======== Data in this exercise ========

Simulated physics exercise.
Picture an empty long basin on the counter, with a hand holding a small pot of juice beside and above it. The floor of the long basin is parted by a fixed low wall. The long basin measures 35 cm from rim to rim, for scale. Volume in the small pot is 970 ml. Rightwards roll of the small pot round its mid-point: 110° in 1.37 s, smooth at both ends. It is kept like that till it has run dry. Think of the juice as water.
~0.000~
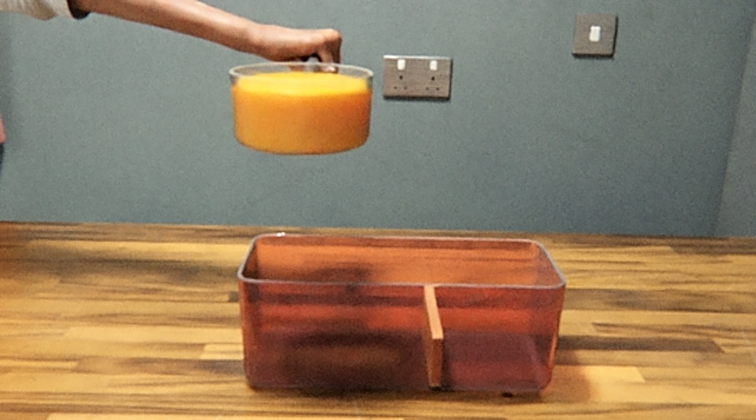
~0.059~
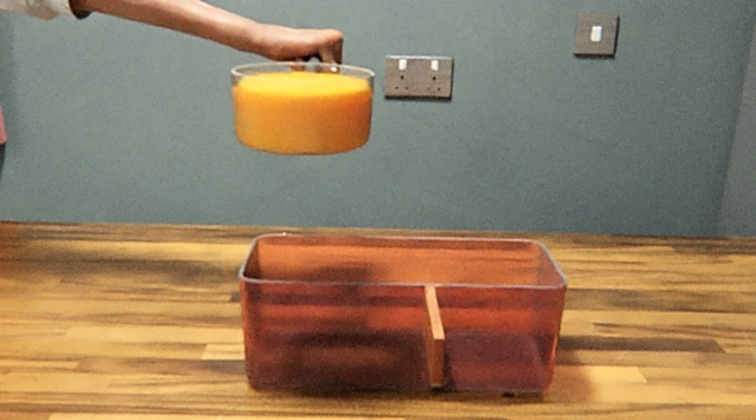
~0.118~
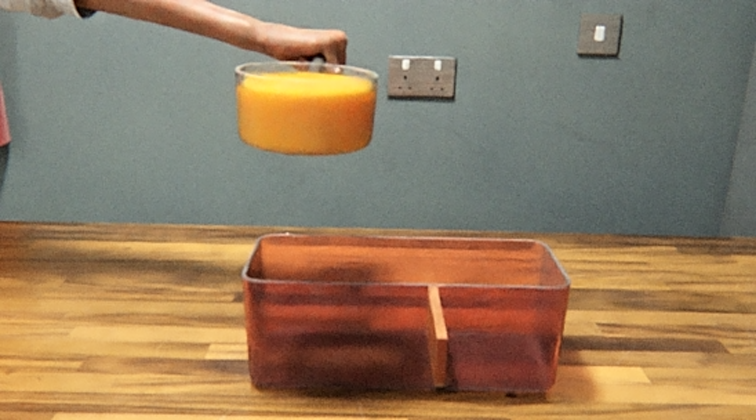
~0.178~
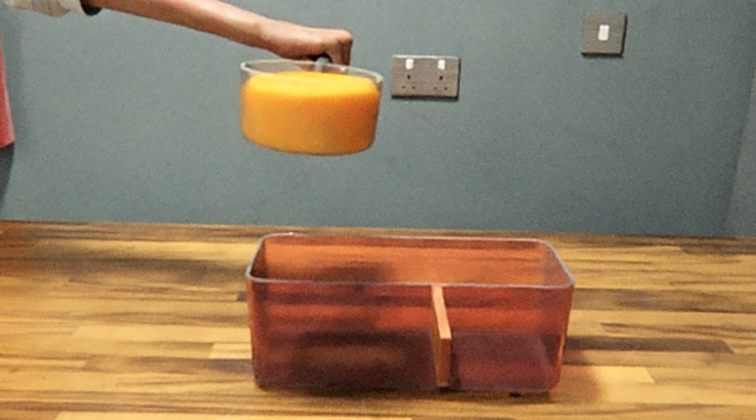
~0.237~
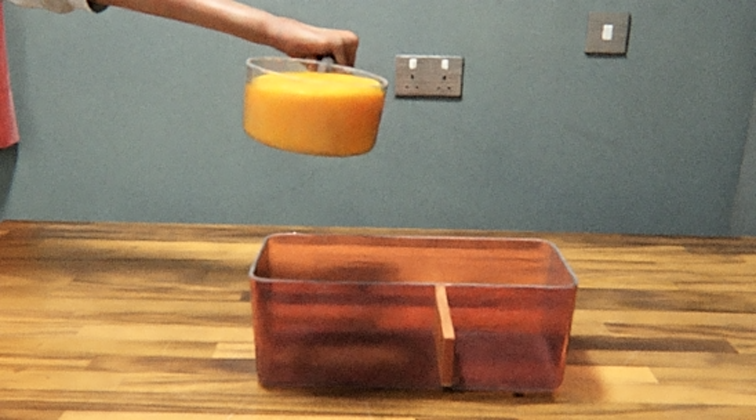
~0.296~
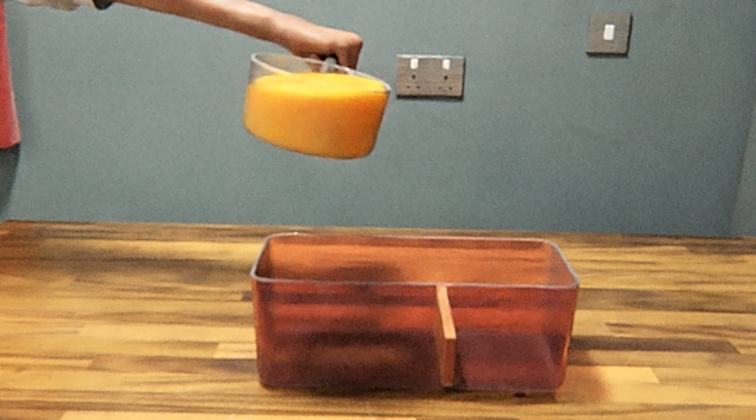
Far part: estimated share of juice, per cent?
54 per cent.
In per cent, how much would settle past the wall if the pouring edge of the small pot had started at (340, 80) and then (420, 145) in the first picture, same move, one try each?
In turn about 10 and 75 per cent.
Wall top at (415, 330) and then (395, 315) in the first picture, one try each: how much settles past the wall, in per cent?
In order, 60 and 80 per cent.
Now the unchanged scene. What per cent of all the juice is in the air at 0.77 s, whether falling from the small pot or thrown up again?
It comes to roughly 34 per cent.
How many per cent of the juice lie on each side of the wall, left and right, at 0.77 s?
Lab note: Left near 5 %, right near 12.
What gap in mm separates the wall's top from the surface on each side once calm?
Left about 46 mm, right about 30 mm.
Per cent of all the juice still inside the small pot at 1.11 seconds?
8 per cent or so.
Then, 0.77 s in, the tilt is 65° and 49 per cent is still to pour, 5 is left of the wall and 12 right of it.
Then, 1.11 s in, the tilt is 101° and 8 per cent is still to pour, 29 is left of the wall and 54 right of it.
Then, 1.48 s in, the tilt is 110° and 0 per cent is still to pour, 45 is left of the wall and 54 right of it.
Then, 1.87 s in, the tilt is 110° and 0 per cent is still to pour, 45 is left of the wall and 54 right of it.
Finally, 45 per cent lies left of the wall, 54 right of it and 1 outside.
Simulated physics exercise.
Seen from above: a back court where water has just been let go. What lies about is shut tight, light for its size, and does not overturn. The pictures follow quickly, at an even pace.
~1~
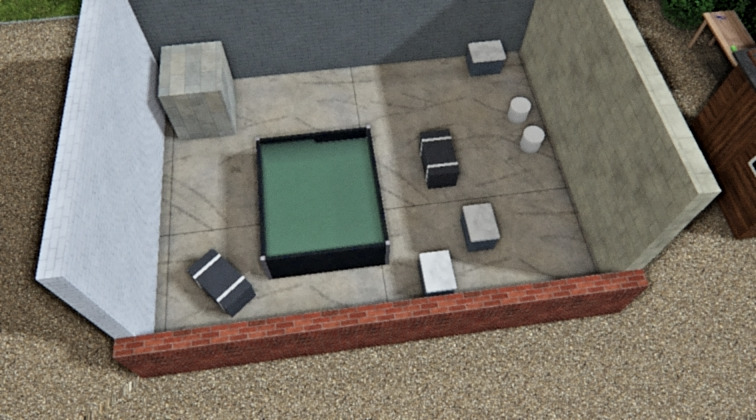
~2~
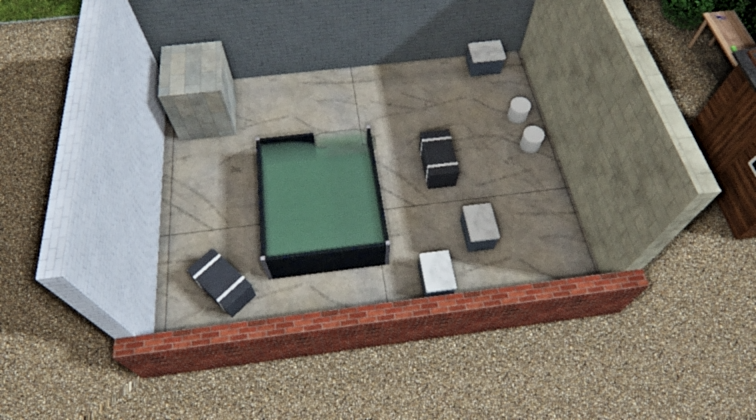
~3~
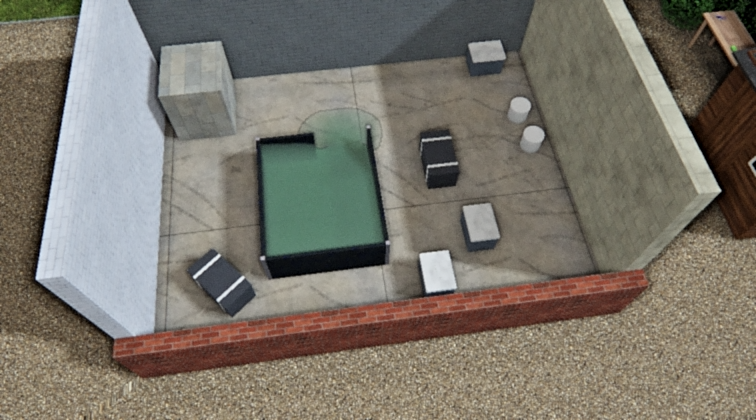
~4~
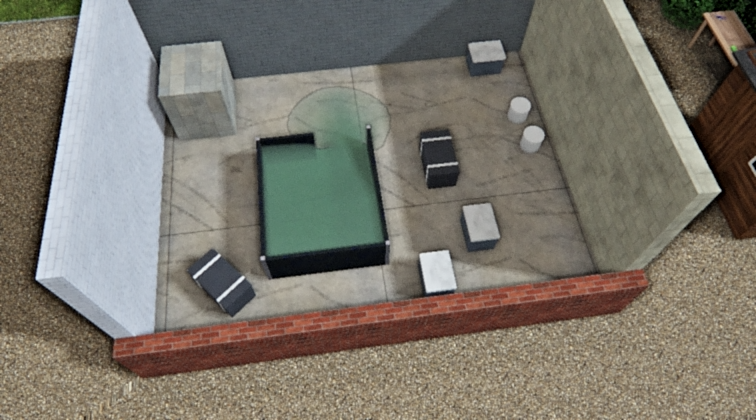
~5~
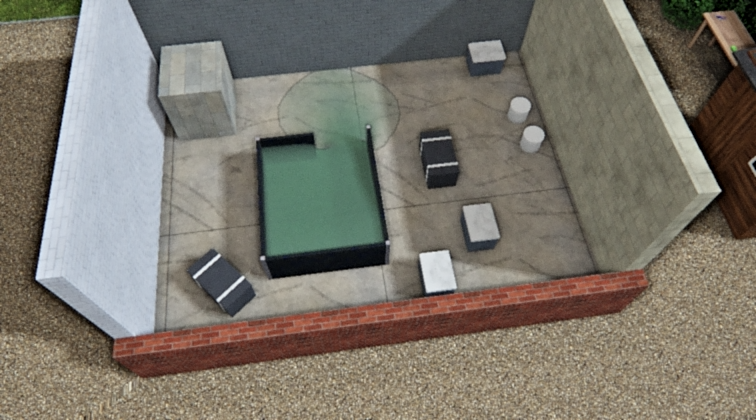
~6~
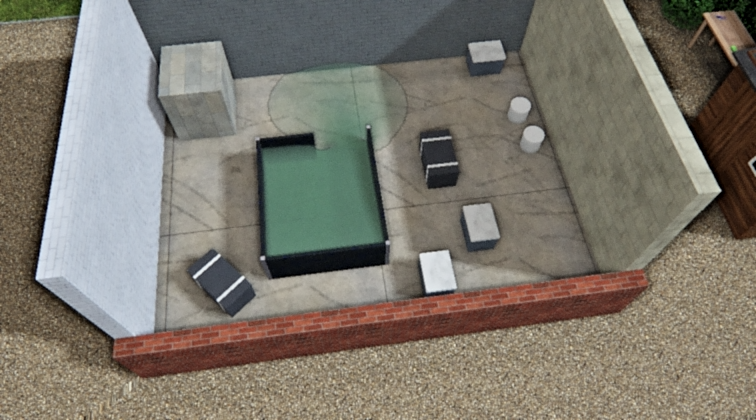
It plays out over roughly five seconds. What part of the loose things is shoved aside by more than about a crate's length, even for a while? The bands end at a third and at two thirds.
It is one to two thirds.
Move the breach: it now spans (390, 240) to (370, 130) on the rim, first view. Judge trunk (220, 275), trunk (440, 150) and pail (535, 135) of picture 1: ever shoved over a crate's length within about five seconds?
In turn: Short of that, that far or more, moved that far.
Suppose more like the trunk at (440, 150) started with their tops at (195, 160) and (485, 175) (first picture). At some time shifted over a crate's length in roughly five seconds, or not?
One after the other: Less than that, short of that.
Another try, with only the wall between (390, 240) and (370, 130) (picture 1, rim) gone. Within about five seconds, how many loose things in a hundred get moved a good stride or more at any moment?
Some 90 per cent.
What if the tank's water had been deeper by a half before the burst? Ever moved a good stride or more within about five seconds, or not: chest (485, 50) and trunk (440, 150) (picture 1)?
In turn: That far or more, under that.
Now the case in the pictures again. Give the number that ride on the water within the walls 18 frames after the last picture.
That makes 1.
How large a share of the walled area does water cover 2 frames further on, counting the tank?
Near 25 in a hundred.
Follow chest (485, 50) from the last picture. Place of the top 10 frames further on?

========

What needs to be done
Only the number is needed here: how many lines of the records contain "above"?

Task answer
2